═══ Raw data ═══

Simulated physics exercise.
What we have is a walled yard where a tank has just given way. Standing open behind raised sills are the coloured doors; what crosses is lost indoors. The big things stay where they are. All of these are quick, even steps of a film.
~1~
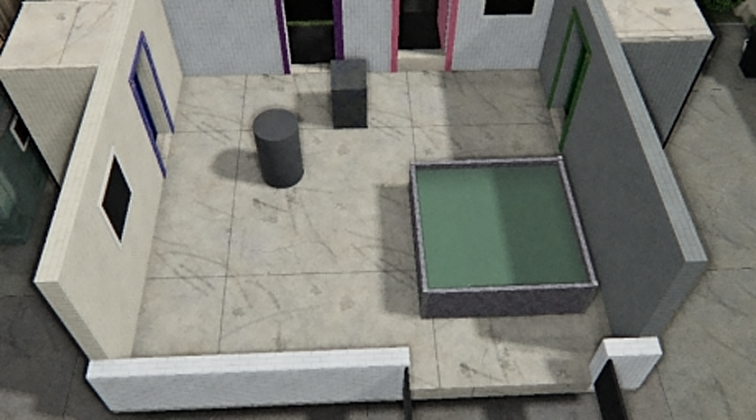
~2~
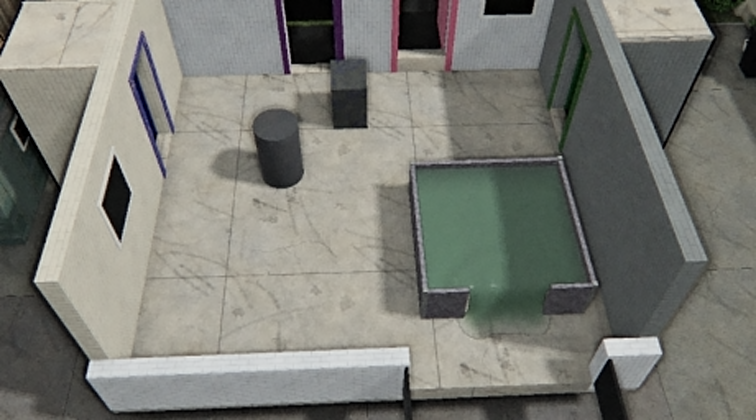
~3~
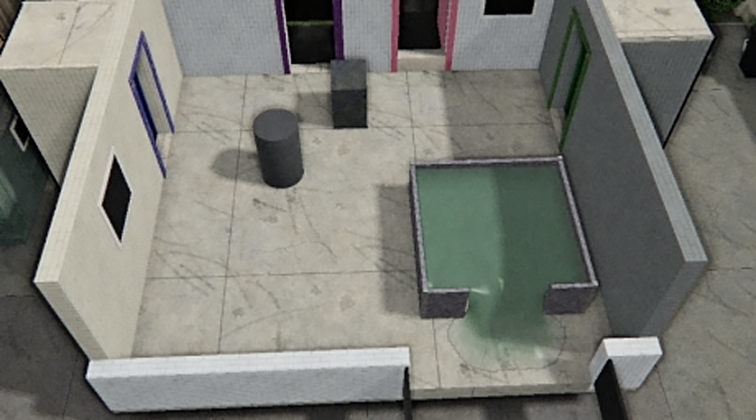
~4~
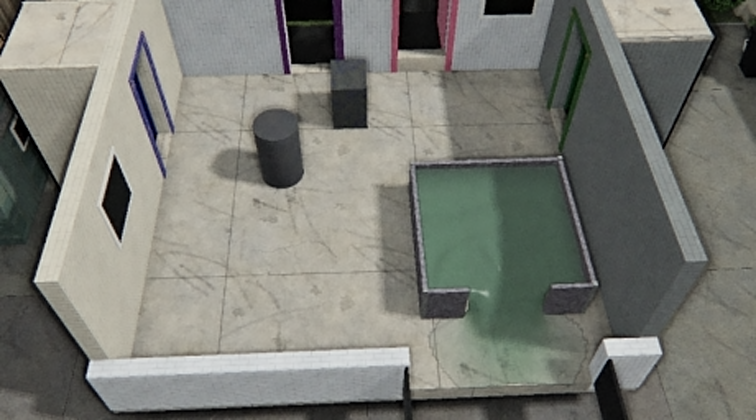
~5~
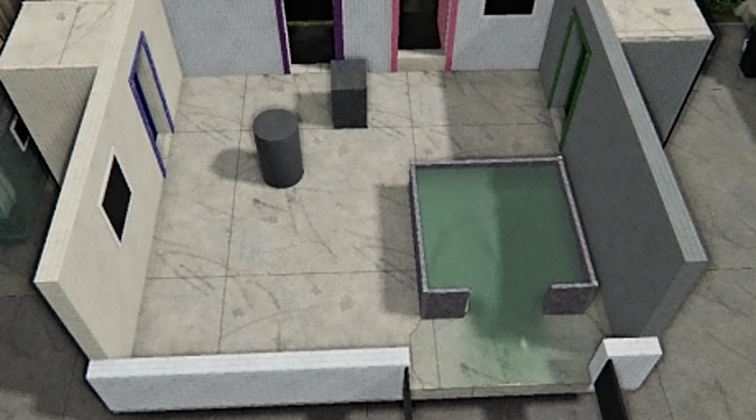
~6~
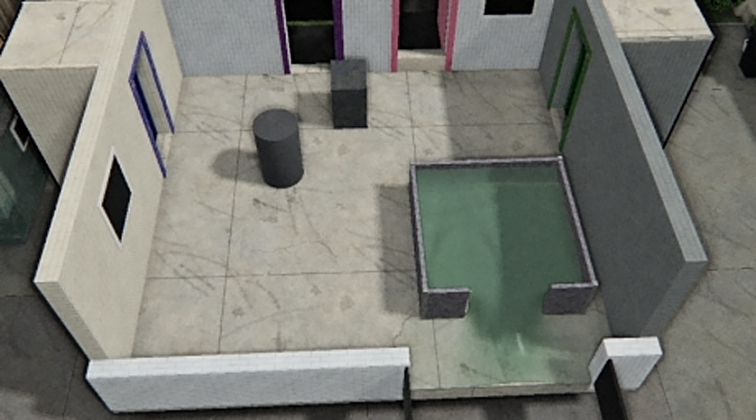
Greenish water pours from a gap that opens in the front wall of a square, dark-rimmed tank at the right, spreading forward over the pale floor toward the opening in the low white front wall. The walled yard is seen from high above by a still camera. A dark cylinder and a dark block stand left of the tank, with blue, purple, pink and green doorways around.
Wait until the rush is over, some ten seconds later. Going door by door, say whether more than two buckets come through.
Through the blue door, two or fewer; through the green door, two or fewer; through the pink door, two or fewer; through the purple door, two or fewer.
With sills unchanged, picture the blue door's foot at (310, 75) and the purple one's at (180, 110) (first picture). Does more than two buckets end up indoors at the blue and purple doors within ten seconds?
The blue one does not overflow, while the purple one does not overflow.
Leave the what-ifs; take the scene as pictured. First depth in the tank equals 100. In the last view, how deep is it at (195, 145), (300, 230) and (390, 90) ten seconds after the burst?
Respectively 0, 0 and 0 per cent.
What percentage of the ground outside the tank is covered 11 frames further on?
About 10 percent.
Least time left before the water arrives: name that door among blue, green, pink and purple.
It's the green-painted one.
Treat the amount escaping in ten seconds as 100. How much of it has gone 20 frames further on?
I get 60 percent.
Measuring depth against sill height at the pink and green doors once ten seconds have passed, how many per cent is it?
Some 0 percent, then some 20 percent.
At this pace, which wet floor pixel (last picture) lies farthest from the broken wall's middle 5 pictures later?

═══

- _Objective_: Without the pictures, copy the material exactly as given.

- _The solution_:
Simulated physics exercise.
What we have is a walled yard where a tank has just given way. Standing open behind raised sills are the coloured doors; what crosses is lost indoors. The big things stay where they are. All of these are quick, even steps of a film.
~1~
~2~
~3~
~4~
~5~
~6~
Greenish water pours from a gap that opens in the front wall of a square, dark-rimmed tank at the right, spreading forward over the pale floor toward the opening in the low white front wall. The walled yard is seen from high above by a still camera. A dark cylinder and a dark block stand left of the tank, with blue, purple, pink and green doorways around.
Wait until the rush is over, some ten seconds later. Going door by door, say whether more than two buckets come through.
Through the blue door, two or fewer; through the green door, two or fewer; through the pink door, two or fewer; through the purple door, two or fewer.
With sills unchanged, picture the blue door's foot at (310, 75) and the purple one's at (180, 110) (first picture). Does more than two buckets end up indoors at the blue and purple doors within ten seconds?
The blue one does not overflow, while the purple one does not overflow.
Leave the what-ifs; take the scene as pictured. First depth in the tank equals 100. In the last view, how deep is it at (195, 145), (300, 230) and (390, 90) ten seconds after the burst?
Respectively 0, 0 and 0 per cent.
What percentage of the ground outside the tank is covered 11 frames further on?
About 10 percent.
Least time left before the water arrives: name that door among blue, green, pink and purple.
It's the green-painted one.
Treat the amount escaping in ten seconds as 100. How much of it has gone 20 frames further on?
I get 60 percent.
Measuring depth against sill height at the pink and green doors once ten seconds have passed, how many per cent is it?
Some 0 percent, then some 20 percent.
At this pace, which wet floor pixel (last picture) lies farthest from the broken wall's middle 5 pictures later?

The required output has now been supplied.